What is required: Skip the pictures. Transcribe the rest of the data below without changing a word.
## Start Material for this exercise
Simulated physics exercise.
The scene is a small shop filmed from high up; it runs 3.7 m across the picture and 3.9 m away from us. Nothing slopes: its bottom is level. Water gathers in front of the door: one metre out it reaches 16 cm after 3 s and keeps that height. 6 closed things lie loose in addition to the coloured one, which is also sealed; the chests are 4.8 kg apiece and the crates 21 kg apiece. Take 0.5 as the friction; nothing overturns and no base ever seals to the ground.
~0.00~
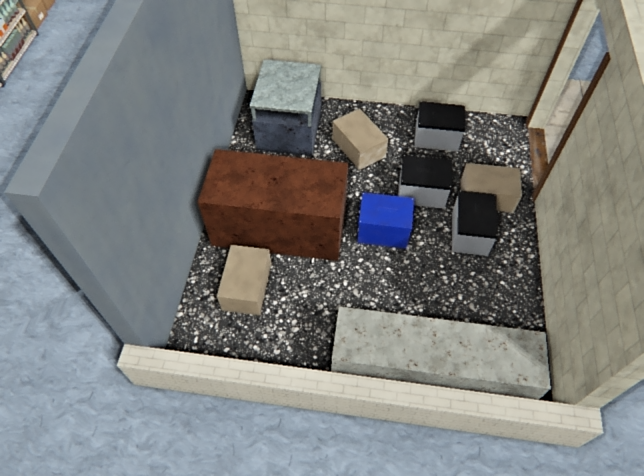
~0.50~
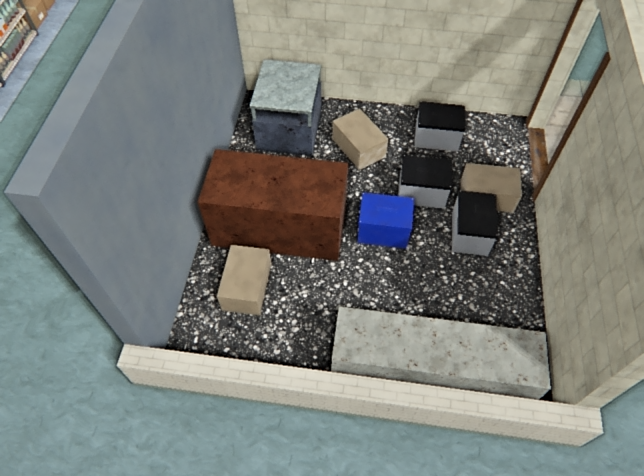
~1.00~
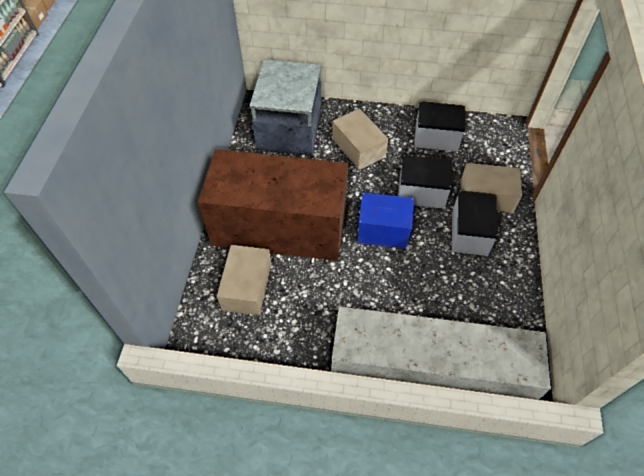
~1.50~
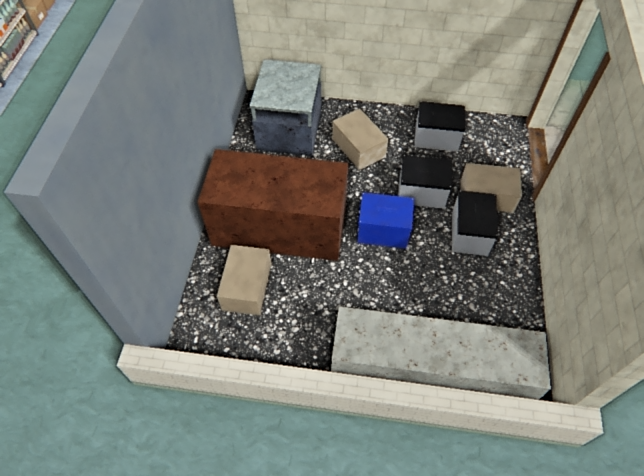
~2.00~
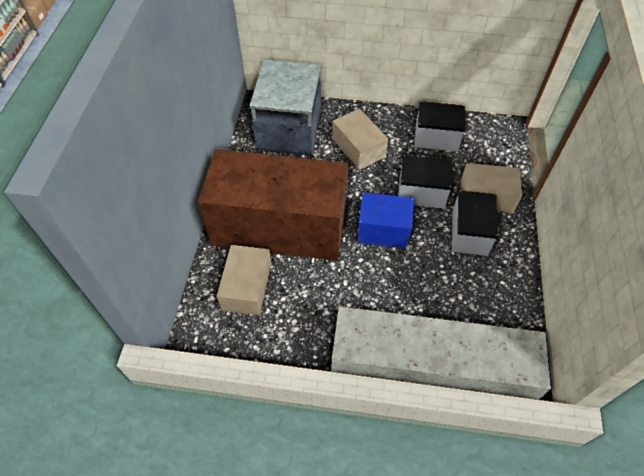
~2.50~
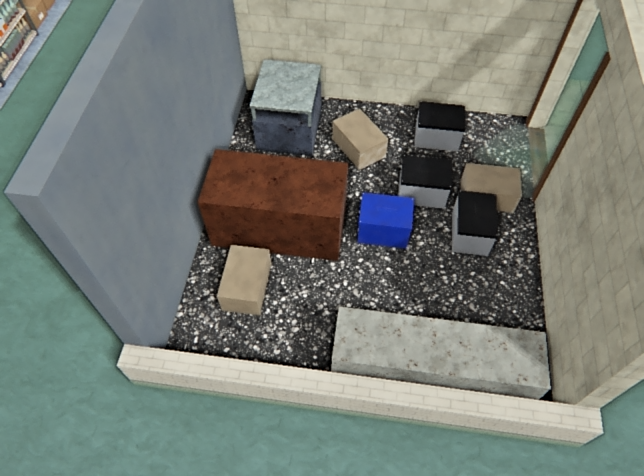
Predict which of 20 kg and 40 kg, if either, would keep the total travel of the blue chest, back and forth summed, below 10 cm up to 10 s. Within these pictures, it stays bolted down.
It takes only the lighter ballast.
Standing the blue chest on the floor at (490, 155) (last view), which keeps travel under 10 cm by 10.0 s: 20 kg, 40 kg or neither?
It takes the larger.
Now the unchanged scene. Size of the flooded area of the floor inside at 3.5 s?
Wet: Near 2.0 m2.
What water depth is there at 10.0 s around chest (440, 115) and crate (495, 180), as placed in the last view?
Close to 10 and 7 centimetres.
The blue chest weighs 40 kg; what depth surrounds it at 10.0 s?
Close to 6 cm deep.
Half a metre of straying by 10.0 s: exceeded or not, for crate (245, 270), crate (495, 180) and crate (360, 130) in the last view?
The three come out not as far, not as far, further, in that order.
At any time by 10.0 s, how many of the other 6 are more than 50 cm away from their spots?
My count gives 4.
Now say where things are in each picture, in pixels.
The first frame shows the blue chest at (387, 210), on the bottom; 0.0 m2 under water; 0 of 7 have shifted.
The second frame shows the blue chest at (387, 210) rests on the ground; 0.0 m2 under water; 0 of 7 have shifted.
The third frame shows the blue chest at (387, 210), on the bottom; 0.0 m2 under water; 0 of 7 have shifted.
The fourth frame shows the blue chest at (387, 210) rests on the ground; water covers 0.0 m2; 0 of 7 have shifted.
The fifth frame shows the blue chest at (387, 210), on the bottom; water covers 0.0 m2; 0 of 7 have shifted.
The sixth frame shows the blue chest at (387, 210), on the bottom; water covers 0.5 m2; 0 of 7 have shifted.
After 3.5 s the blue chest would be 0 cm from its start with 20 kg and 0 cm from its start with 40 kg; 0 cm of water round it then.
After 4.5 s the blue chest would be 0 cm from its start with 20 kg and 0 cm from its start with 40 kg; 0 cm of water round it then.
After 7.0 s the blue chest would be 0 cm from its start with 20 kg and 0 cm from its start with 40 kg; 4 cm of water round it then.
After 10.0 s the blue chest would be 0 cm from its start with 20 kg and 0 cm from its start with 40 kg; 6 cm of water round it then.
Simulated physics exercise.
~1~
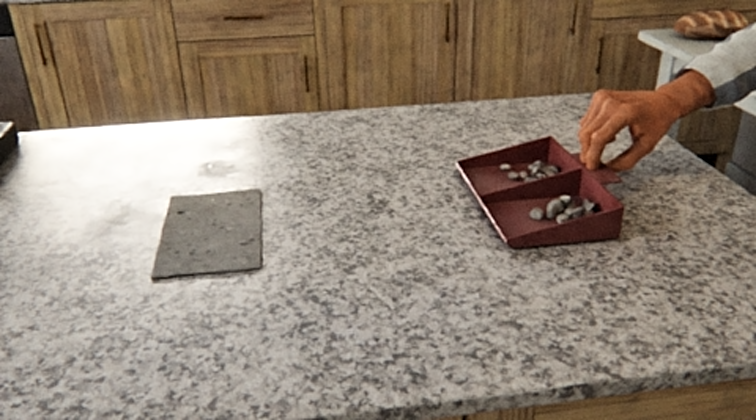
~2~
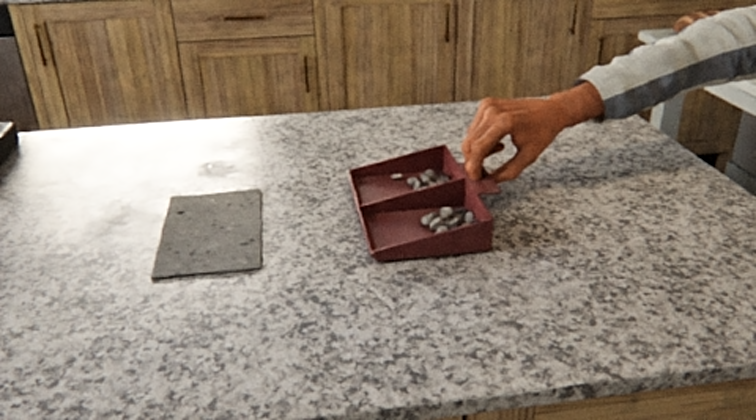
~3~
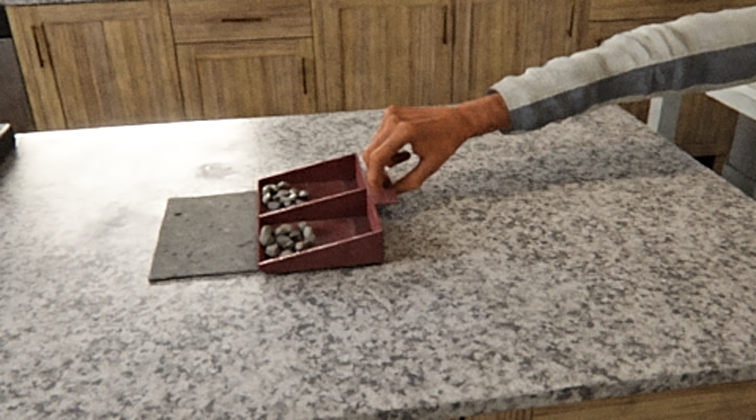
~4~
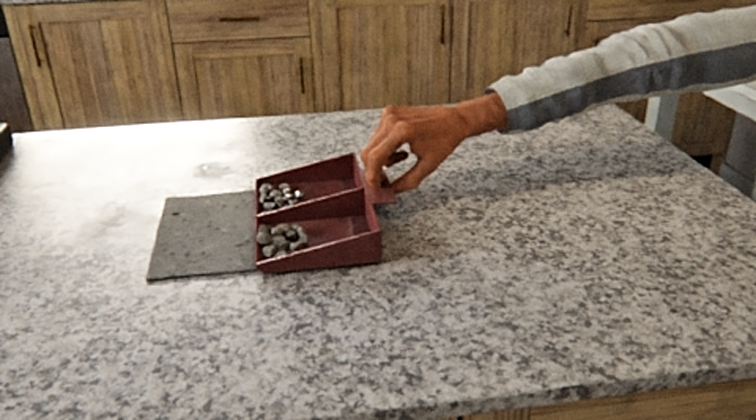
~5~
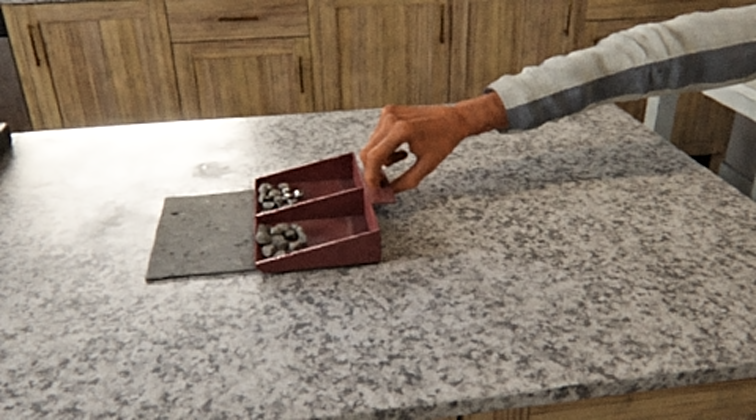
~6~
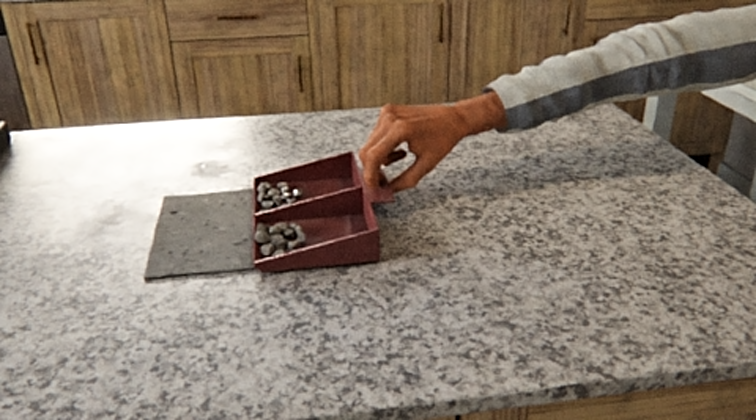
A hand slides a two-part tray left until it stops at a slab, pebbles inside.
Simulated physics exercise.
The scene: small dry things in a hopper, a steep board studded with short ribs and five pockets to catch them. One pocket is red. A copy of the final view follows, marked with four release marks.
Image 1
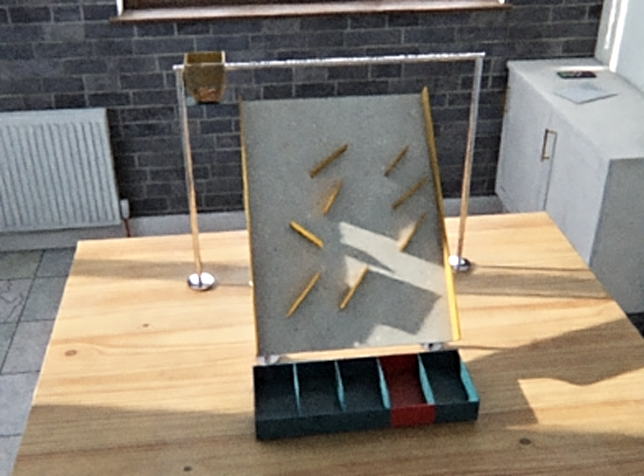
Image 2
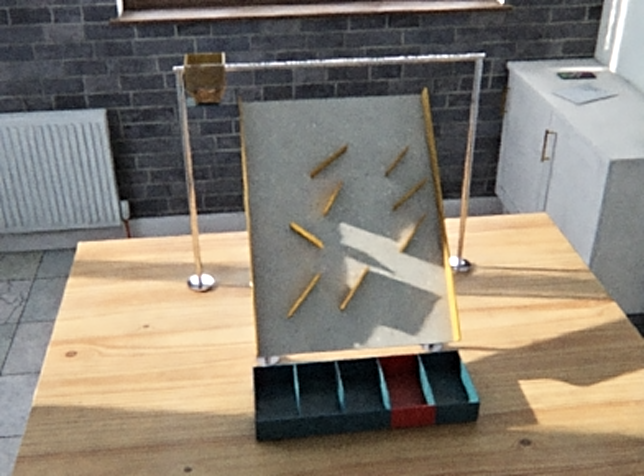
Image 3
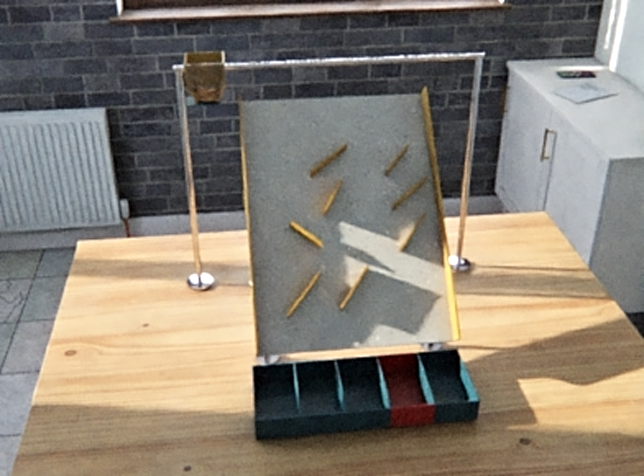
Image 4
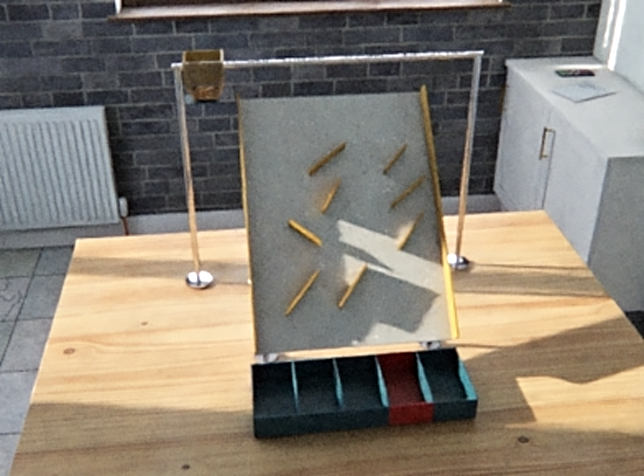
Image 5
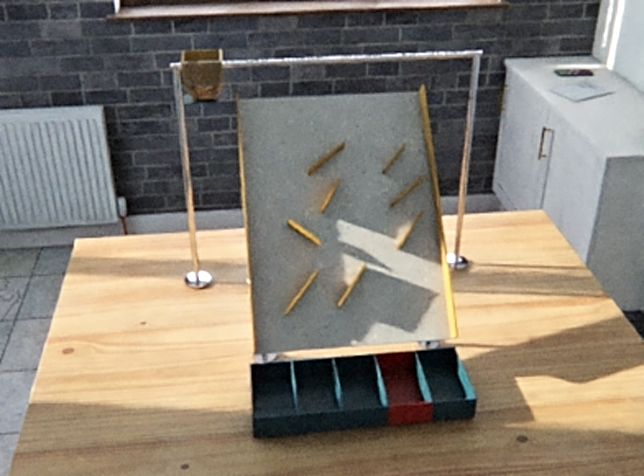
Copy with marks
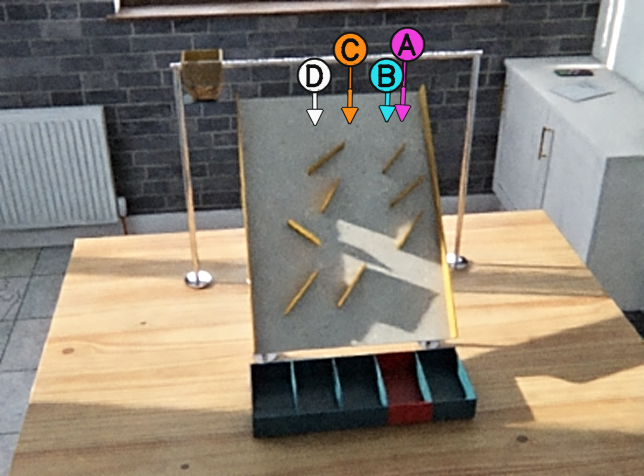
The footage shows a steep grey board studded with short ribs on a wooden table, with a small hopper at the upper left and five pockets below, one of them red. Nothing in the scene visibly moves.
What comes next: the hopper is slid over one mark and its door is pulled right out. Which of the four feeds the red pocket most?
It is C.
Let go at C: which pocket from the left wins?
It is the fourth one.
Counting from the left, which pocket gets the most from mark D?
The first.
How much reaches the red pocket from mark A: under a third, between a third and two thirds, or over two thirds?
Under a third.
On the marked copy, mark A meets the board at (402, 115); mark B meets the board at (386, 115); mark C meets the board at (349, 117); mark D meets the board at (315, 119).
If A is chosen, none in the red pocket, nearly all in other pockets, a small part outside the box.
If B is chosen, a stray few in the red pocket, nearly all in other pockets, a small part outside the box.
If C is chosen, about half in the red pocket, about a third in other pockets, a small part outside the box.
If D is chosen, none in the red pocket, nearly all in other pockets, a stray few outside the box.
## End Material for this exercise
Response to the exercise:
Simulated physics exercise.
The scene is a small shop filmed from high up; it runs 3.7 m across the picture and 3.9 m away from us. Nothing slopes: its bottom is level. Water gathers in front of the door: one metre out it reaches 16 cm after 3 s and keeps that height. 6 closed things lie loose in addition to the coloured one, which is also sealed; the chests are 4.8 kg apiece and the crates 21 kg apiece. Take 0.5 as the friction; nothing overturns and no base ever seals to the ground.
~0.00~
~0.50~
~1.00~
~1.50~
~2.00~
~2.50~
Predict which of 20 kg and 40 kg, if either, would keep the total travel of the blue chest, back and forth summed, below 10 cm up to 10 s. Within these pictures, it stays bolted down.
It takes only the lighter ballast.
Standing the blue chest on the floor at (490, 155) (last view), which keeps travel under 10 cm by 10.0 s: 20 kg, 40 kg or neither?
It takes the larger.
Now the unchanged scene. Size of the flooded area of the floor inside at 3.5 s?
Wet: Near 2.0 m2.
What water depth is there at 10.0 s around chest (440, 115) and crate (495, 180), as placed in the last view?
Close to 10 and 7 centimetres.
The blue chest weighs 40 kg; what depth surrounds it at 10.0 s?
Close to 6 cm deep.
Half a metre of straying by 10.0 s: exceeded or not, for crate (245, 270), crate (495, 180) and crate (360, 130) in the last view?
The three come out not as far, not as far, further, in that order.
At any time by 10.0 s, how many of the other 6 are more than 50 cm away from their spots?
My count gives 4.
Now say where things are in each picture, in pixels.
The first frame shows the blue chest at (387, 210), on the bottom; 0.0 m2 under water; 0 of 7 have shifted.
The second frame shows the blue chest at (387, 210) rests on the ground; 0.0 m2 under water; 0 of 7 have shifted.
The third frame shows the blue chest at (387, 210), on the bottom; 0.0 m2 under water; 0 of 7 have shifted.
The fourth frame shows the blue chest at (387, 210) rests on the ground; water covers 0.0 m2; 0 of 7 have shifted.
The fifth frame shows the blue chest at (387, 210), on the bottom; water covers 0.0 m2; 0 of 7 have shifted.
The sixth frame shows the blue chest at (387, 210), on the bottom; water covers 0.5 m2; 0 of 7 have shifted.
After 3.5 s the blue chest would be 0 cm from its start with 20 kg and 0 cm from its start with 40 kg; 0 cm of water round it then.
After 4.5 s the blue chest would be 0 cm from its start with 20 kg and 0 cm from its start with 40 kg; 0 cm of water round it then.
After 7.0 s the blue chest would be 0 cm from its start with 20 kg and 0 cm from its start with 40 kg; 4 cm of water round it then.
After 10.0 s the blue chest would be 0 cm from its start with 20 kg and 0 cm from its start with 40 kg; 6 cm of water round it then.
Simulated physics exercise.
~1~
~2~
~3~
~4~
~5~
~6~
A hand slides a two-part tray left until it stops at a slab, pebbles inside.
Simulated physics exercise.
The scene: small dry things in a hopper, a steep board studded with short ribs and five pockets to catch them. One pocket is red. A copy of the final view follows, marked with four release marks.
Image 1
Image 2
Image 3
Image 4
Image 5
Copy with marks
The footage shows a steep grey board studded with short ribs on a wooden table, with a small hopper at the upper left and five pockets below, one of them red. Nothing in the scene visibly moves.
What comes next: the hopper is slid over one mark and its door is pulled right out. Which of the four feeds the red pocket most?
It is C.
Let go at C: which pocket from the left wins?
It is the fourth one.
Counting from the left, which pocket gets the most from mark D?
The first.
How much reaches the red pocket from mark A: under a third, between a third and two thirds, or over two thirds?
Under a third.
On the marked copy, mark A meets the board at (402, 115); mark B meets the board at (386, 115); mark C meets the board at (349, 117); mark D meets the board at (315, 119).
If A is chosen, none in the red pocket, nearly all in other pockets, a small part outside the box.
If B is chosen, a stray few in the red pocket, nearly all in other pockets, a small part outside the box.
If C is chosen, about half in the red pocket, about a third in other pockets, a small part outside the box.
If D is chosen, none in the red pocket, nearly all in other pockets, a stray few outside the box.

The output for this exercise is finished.